• **WHAT IS REQUIRED**:
Take the data below and copy exactly the lines starting at the one with "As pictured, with" and finishing at the one with "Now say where", both included.

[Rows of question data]
◆ ◆ ◆

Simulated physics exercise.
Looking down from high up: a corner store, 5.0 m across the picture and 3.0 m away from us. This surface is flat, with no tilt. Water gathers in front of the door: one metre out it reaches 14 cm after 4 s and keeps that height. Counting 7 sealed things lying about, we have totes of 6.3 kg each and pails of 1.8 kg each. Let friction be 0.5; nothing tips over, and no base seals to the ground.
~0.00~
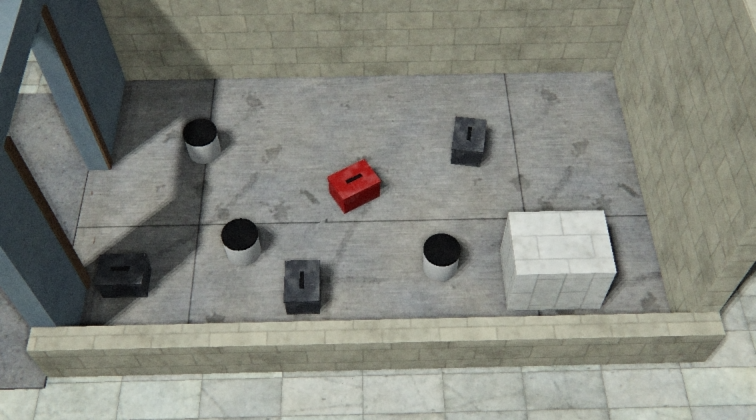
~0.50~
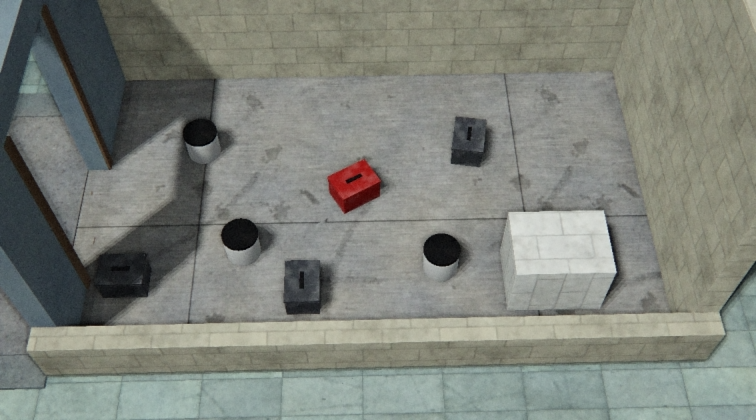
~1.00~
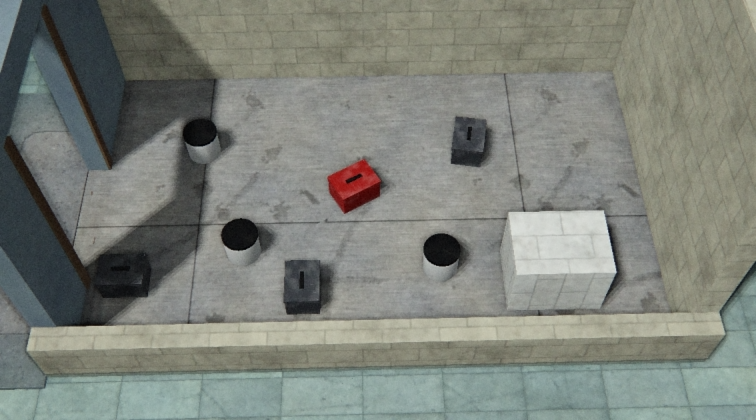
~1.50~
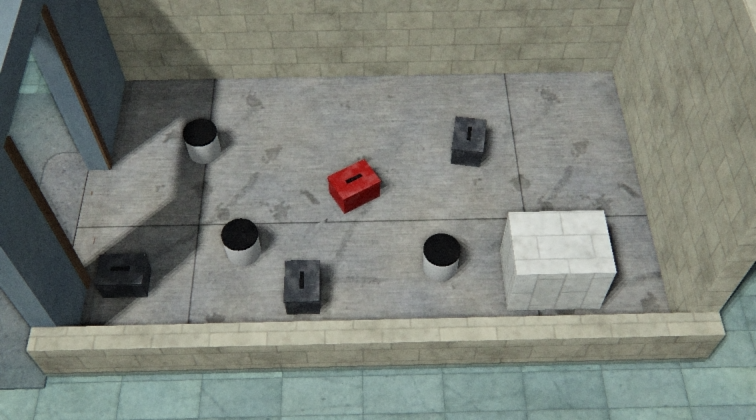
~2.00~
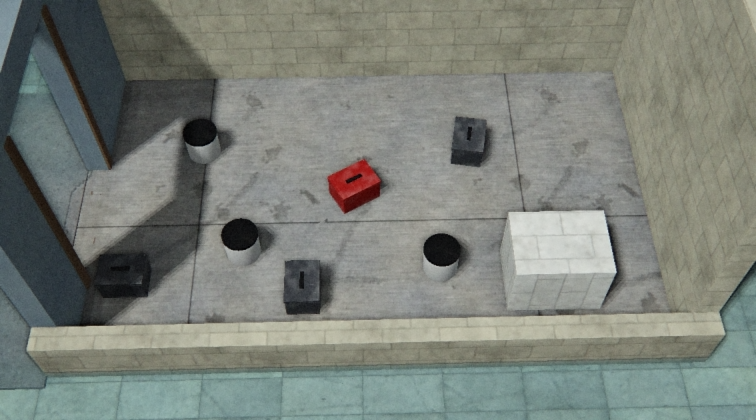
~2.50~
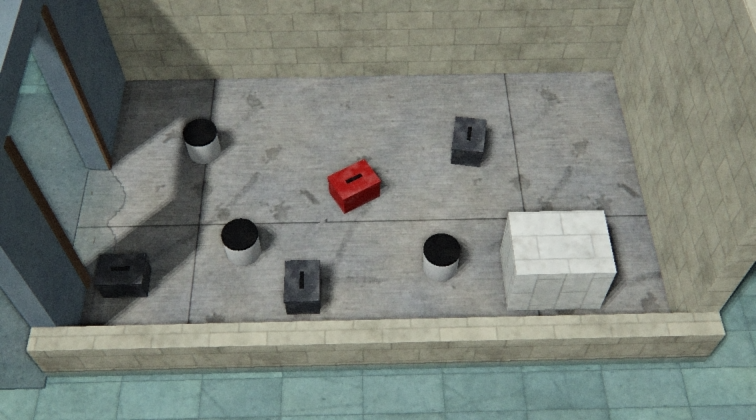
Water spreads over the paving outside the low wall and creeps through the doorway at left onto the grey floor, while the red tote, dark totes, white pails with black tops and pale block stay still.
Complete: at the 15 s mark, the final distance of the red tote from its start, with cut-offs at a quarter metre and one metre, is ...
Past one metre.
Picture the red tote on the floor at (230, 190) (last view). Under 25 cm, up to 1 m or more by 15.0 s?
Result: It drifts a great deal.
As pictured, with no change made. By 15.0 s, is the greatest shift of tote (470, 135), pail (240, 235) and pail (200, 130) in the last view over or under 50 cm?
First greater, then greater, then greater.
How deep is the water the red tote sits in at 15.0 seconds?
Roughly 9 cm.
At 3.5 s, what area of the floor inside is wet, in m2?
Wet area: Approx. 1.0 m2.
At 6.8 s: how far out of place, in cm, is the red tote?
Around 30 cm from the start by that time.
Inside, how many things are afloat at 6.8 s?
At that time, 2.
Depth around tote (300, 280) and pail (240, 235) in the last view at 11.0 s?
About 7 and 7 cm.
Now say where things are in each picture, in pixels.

◆ ◆ ◆

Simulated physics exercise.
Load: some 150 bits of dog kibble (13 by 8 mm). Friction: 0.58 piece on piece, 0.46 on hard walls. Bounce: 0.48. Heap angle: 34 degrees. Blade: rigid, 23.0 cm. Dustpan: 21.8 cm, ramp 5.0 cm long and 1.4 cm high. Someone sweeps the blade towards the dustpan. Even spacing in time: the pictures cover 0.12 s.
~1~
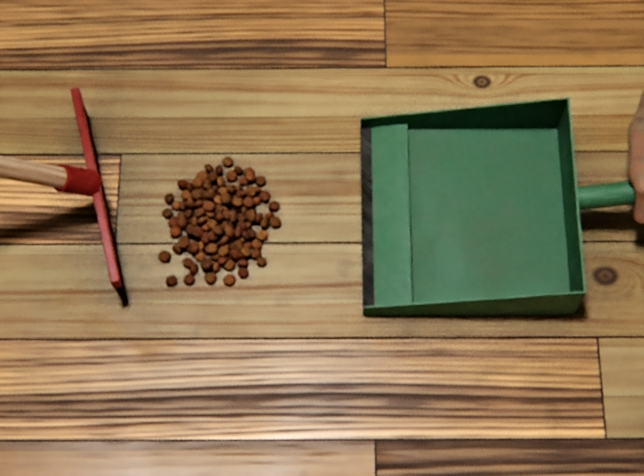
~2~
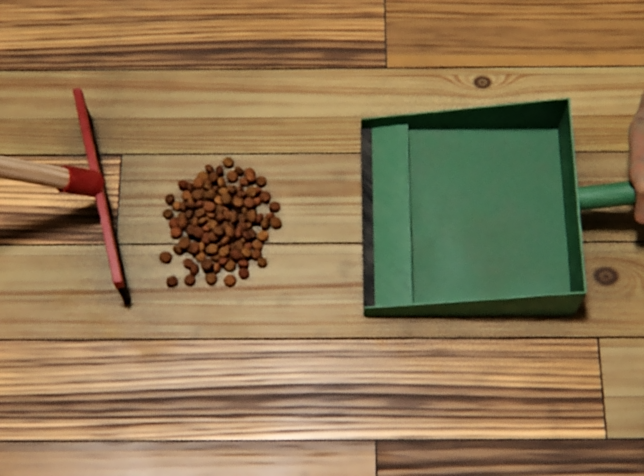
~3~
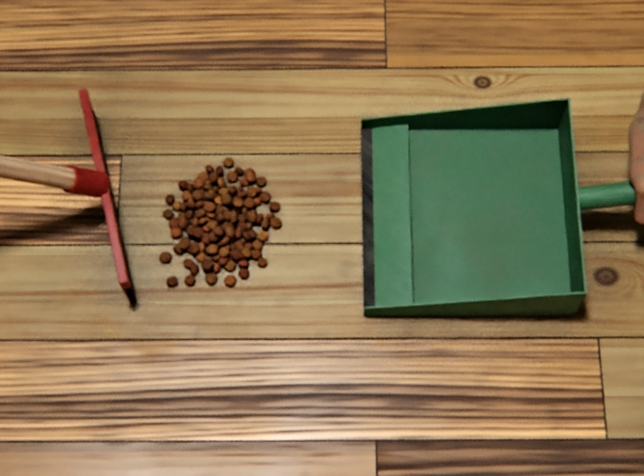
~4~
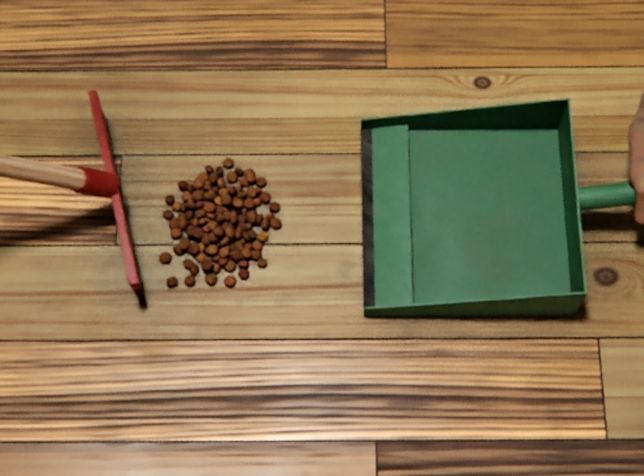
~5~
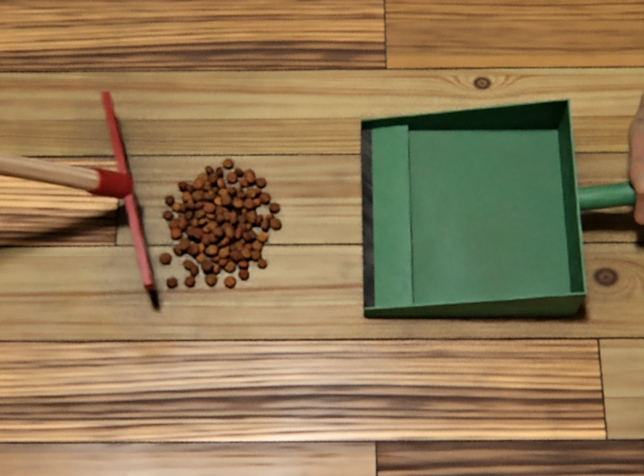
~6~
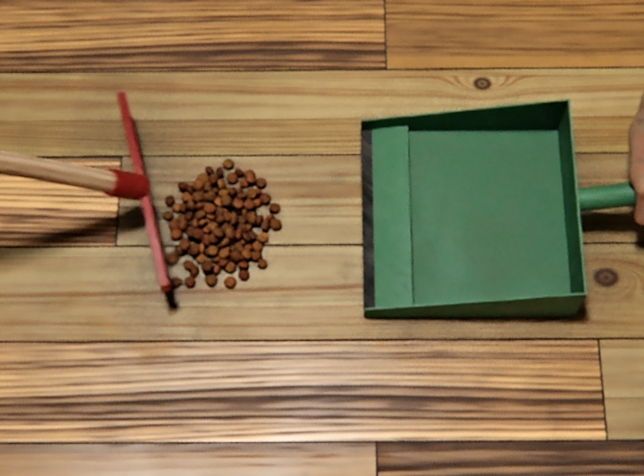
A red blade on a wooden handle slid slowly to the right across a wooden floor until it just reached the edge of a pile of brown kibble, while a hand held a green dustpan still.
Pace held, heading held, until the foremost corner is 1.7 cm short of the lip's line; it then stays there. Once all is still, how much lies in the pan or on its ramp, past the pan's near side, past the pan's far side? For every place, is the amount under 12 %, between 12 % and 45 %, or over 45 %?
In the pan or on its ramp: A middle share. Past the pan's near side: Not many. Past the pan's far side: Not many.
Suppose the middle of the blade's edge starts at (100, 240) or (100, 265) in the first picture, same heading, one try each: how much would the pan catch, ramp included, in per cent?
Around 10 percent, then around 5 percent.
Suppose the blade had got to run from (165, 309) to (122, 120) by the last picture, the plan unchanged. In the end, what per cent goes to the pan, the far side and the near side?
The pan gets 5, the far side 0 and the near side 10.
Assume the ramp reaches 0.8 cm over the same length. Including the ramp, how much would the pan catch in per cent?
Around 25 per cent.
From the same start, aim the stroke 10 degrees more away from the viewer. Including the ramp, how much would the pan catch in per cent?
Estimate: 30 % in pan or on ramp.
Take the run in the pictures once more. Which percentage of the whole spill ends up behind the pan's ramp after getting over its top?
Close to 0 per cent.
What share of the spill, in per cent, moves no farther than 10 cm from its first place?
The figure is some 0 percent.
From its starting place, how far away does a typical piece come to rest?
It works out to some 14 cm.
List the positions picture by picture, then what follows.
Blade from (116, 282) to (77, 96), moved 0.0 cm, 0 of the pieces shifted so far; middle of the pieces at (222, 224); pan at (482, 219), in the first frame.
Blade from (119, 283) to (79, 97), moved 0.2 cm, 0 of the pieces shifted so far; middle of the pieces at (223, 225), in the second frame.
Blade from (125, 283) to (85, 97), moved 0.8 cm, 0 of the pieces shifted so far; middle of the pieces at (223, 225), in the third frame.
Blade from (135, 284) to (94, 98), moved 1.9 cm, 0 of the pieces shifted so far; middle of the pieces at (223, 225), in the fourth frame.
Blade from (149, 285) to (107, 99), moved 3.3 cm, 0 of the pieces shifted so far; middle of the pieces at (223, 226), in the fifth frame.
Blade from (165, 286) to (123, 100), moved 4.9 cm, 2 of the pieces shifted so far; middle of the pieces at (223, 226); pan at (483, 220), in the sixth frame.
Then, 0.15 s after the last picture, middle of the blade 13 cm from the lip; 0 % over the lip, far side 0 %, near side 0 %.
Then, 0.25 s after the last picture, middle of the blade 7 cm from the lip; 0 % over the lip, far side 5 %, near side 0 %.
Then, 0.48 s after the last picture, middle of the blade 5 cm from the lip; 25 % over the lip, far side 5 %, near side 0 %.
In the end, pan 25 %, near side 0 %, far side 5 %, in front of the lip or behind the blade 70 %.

◆ ◆ ◆

• **THE COMPLETED TASK**:
As pictured, with no change made. By 15.0 s, is the greatest shift of tote (470, 135), pail (240, 235) and pail (200, 130) in the last view over or under 50 cm?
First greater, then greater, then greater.
How deep is the water the red tote sits in at 15.0 seconds?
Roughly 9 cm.
At 3.5 s, what area of the floor inside is wet, in m2?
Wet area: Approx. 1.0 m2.
At 6.8 s: how far out of place, in cm, is the red tote?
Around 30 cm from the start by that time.
Inside, how many things are afloat at 6.8 s?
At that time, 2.
Depth around tote (300, 280) and pail (240, 235) in the last view at 11.0 s?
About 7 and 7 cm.
Now say where things are in each picture, in pixels.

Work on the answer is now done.